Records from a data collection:
+===+
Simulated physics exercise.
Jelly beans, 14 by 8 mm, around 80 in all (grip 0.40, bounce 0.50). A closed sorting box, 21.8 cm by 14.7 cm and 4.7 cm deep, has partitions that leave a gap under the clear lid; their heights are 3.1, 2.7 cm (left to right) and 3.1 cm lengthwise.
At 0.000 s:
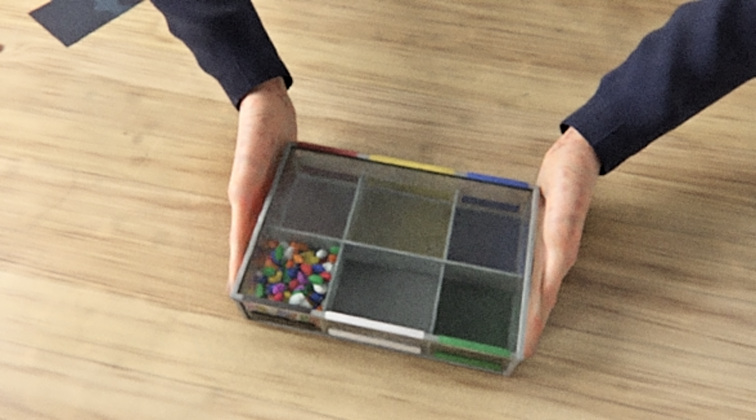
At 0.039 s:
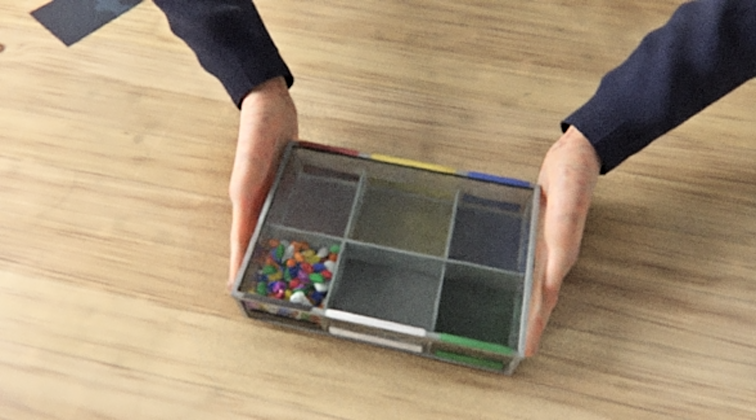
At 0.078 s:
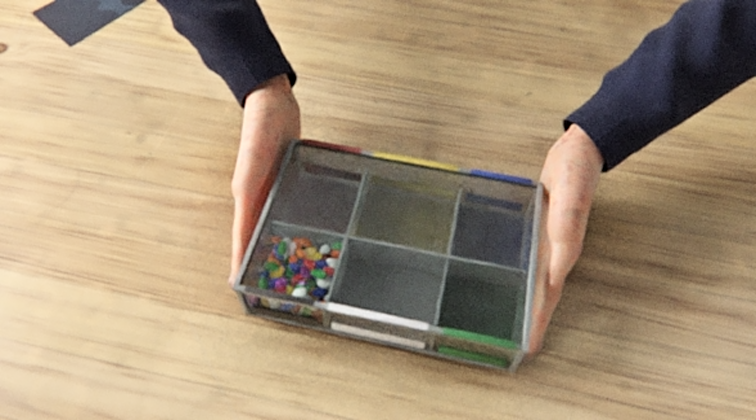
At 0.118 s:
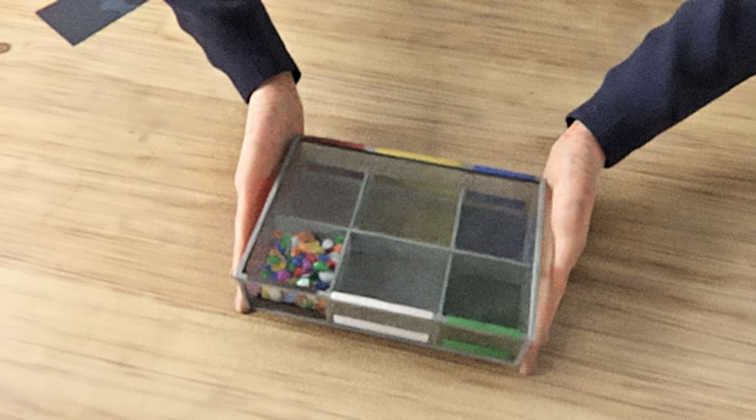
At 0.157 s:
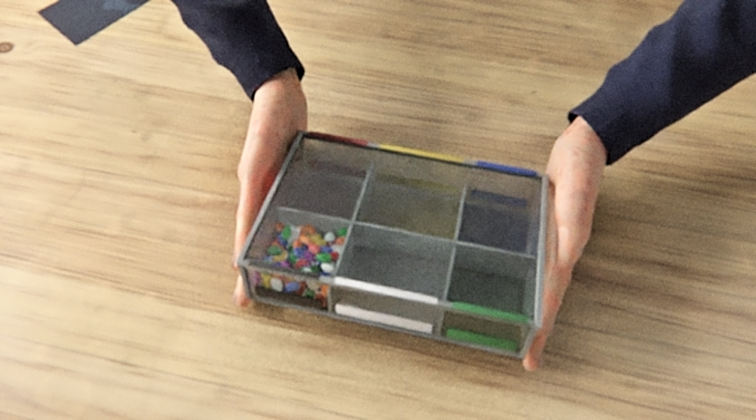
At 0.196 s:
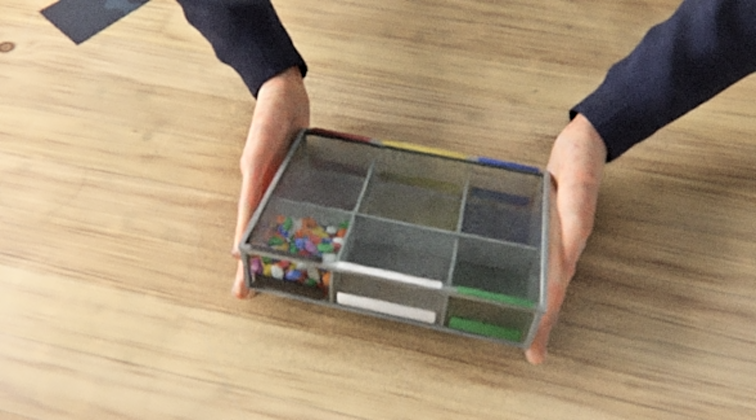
In this clip, two hands hold a clear-lidded, six-compartment box with colourful jelly beans in its front left section above a wooden surface, tilting it gradually backward so its front side comes more into view while the beans stay in that section.
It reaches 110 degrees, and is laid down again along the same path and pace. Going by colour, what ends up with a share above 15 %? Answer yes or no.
Red yes, blue no, green no, yellow no, white no, black yes.
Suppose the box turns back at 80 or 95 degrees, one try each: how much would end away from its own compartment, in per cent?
About 30 and 30 per cent.
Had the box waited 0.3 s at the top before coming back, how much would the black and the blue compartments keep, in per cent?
Then: Black 80; blue 0.
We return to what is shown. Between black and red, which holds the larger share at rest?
The black one has more.
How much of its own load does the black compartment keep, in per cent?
About 60 per cent.
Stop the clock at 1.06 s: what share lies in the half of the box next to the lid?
Roughly 60 per cent.
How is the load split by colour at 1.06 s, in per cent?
Red 25, blue 0, green 0, yellow 5, white 0, black 70.
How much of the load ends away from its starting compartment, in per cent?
Some 45 per cent.
Then, at 1.06 s, tilt 110 degrees; red 25 %, yellow 5 %, black 70 %.
After 1.63 s, tilt 49 degrees; red 30 %, yellow 10 %, black 60 %.
Then, at 2.26 s, tilt 0 degrees; red 35 %, yellow 10 %, black 55 %.
In the end, at 2.8 s, red 35 %, blue 0 %, green 0 %, yellow 10 %, white 0 %, black 55 %.
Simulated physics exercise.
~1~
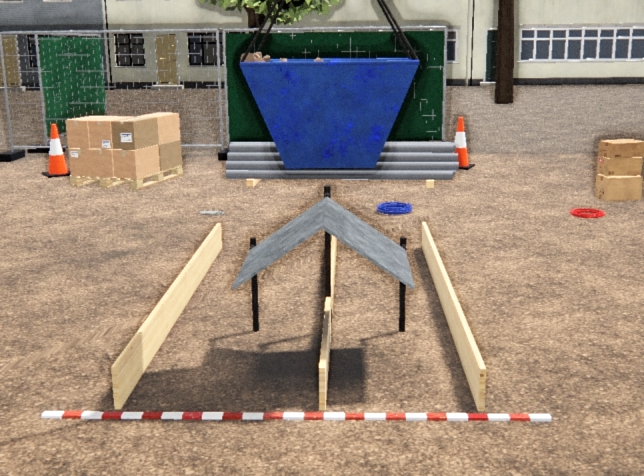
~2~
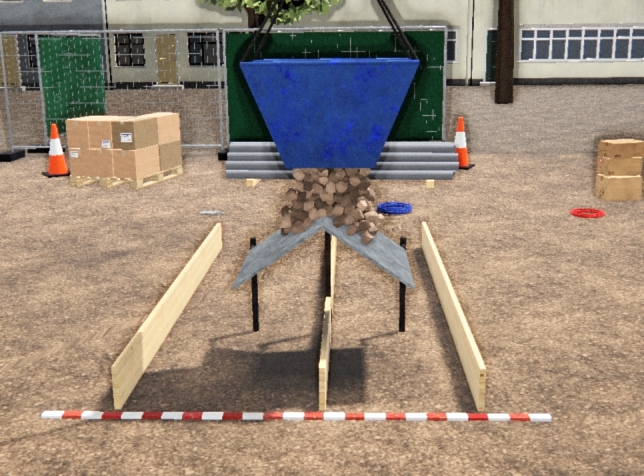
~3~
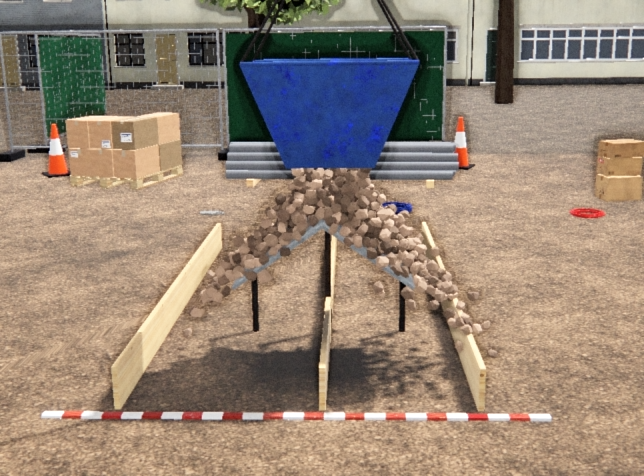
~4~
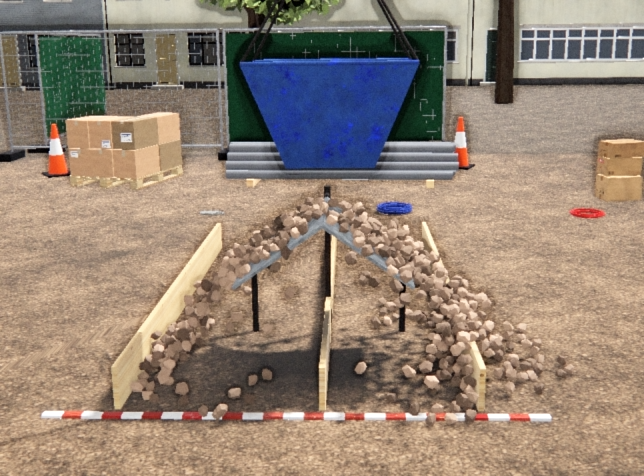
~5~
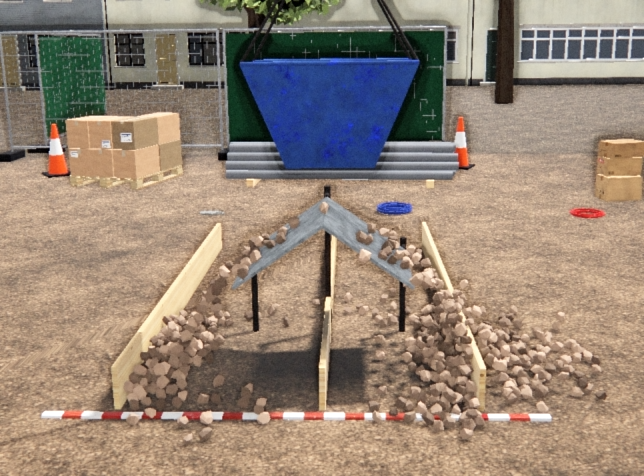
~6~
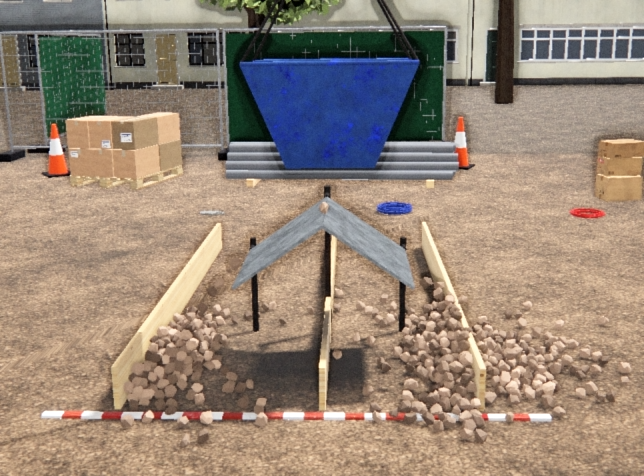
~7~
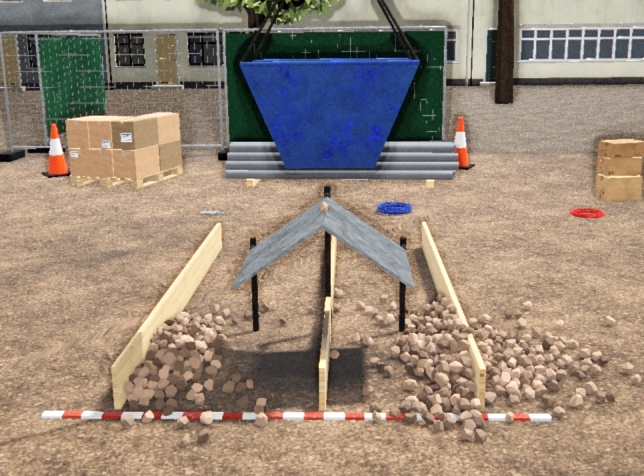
At first, a blue skip full of brown stones hangs above a peaked steel roof shape, with wooden planks marking two bays on the ground. The stones pour from the bottom of the skip onto the peak and soon spread down both grey slopes. They tumble into the left and right bays, and many spill past the right-hand plank. The slopes gradually clear as the last stones roll off, some reaching the striped staff in front. Finally, the stones lie still in both bays, slightly more in the right, with a scattered heap beyond it.
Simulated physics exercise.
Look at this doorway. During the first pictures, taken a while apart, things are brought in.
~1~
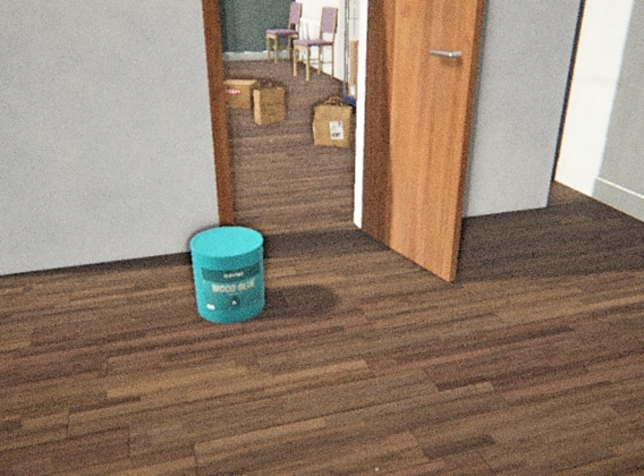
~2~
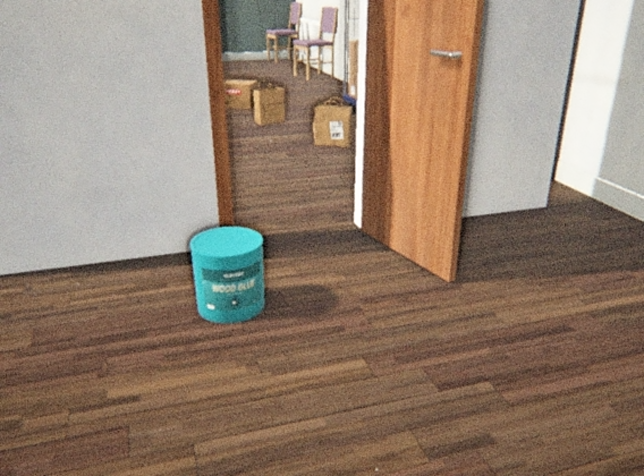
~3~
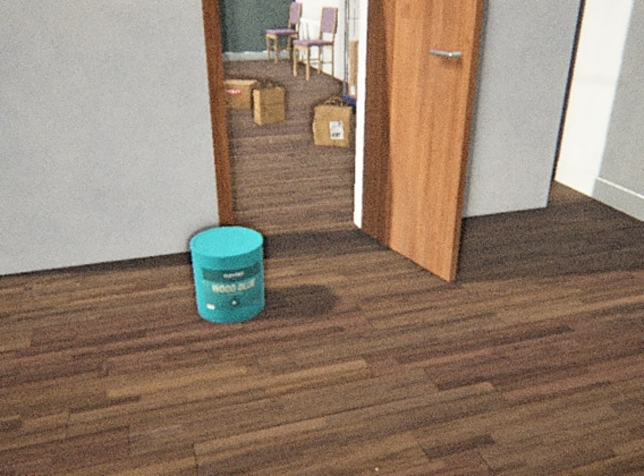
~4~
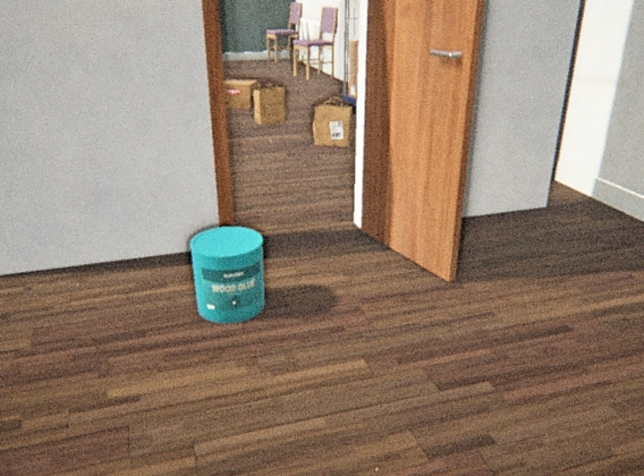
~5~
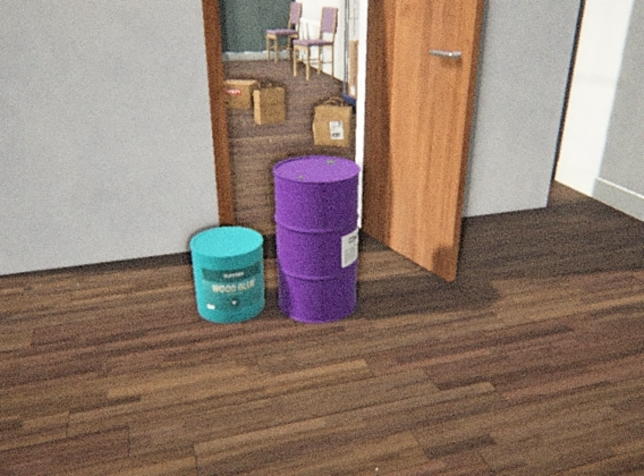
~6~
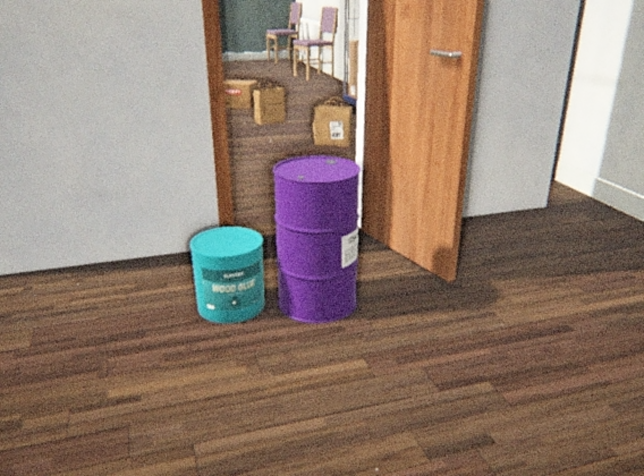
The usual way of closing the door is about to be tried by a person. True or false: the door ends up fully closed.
False.
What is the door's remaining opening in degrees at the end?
Around 65 degrees.
Then, 0.40 s past the last view, door at 91°.
Then, 0.60 s past the last view, door at 78°.
Finally, door at 67°; both still in place. Final places as the last picture's camera would see them, purple drum near (317, 239).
+===+
■ **WHAT THIS TASK INVOLVES**
Return each line of the data, keeping its wording exact and omitting pictures.

■ **REPLY**
Simulated physics exercise.
Jelly beans, 14 by 8 mm, around 80 in all (grip 0.40, bounce 0.50). A closed sorting box, 21.8 cm by 14.7 cm and 4.7 cm deep, has partitions that leave a gap under the clear lid; their heights are 3.1, 2.7 cm (left to right) and 3.1 cm lengthwise.
At 0.000 s:
At 0.039 s:
At 0.078 s:
At 0.118 s:
At 0.157 s:
At 0.196 s:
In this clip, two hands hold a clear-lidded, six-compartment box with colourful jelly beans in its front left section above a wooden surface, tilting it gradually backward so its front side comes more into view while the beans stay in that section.
It reaches 110 degrees, and is laid down again along the same path and pace. Going by colour, what ends up with a share above 15 %? Answer yes or no.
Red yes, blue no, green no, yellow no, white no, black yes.
Suppose the box turns back at 80 or 95 degrees, one try each: how much would end away from its own compartment, in per cent?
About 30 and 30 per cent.
Had the box waited 0.3 s at the top before coming back, how much would the black and the blue compartments keep, in per cent?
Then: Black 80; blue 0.
We return to what is shown. Between black and red, which holds the larger share at rest?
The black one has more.
How much of its own load does the black compartment keep, in per cent?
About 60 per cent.
Stop the clock at 1.06 s: what share lies in the half of the box next to the lid?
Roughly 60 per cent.
How is the load split by colour at 1.06 s, in per cent?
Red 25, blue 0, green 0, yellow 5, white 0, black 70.
How much of the load ends away from its starting compartment, in per cent?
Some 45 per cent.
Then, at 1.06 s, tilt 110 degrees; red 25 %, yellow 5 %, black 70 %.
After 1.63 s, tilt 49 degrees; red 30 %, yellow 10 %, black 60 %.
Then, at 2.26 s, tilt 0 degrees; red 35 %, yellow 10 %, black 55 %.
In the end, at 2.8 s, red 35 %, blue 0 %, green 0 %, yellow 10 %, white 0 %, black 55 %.
Simulated physics exercise.
~1~
~2~
~3~
~4~
~5~
~6~
~7~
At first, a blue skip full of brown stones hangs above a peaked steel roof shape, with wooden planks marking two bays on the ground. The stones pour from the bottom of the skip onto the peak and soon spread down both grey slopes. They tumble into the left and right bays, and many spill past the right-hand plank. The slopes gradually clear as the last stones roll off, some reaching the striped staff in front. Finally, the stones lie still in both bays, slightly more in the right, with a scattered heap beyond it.
Simulated physics exercise.
Look at this doorway. During the first pictures, taken a while apart, things are brought in.
~1~
~2~
~3~
~4~
~5~
~6~
The usual way of closing the door is about to be tried by a person. True or false: the door ends up fully closed.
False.
What is the door's remaining opening in degrees at the end?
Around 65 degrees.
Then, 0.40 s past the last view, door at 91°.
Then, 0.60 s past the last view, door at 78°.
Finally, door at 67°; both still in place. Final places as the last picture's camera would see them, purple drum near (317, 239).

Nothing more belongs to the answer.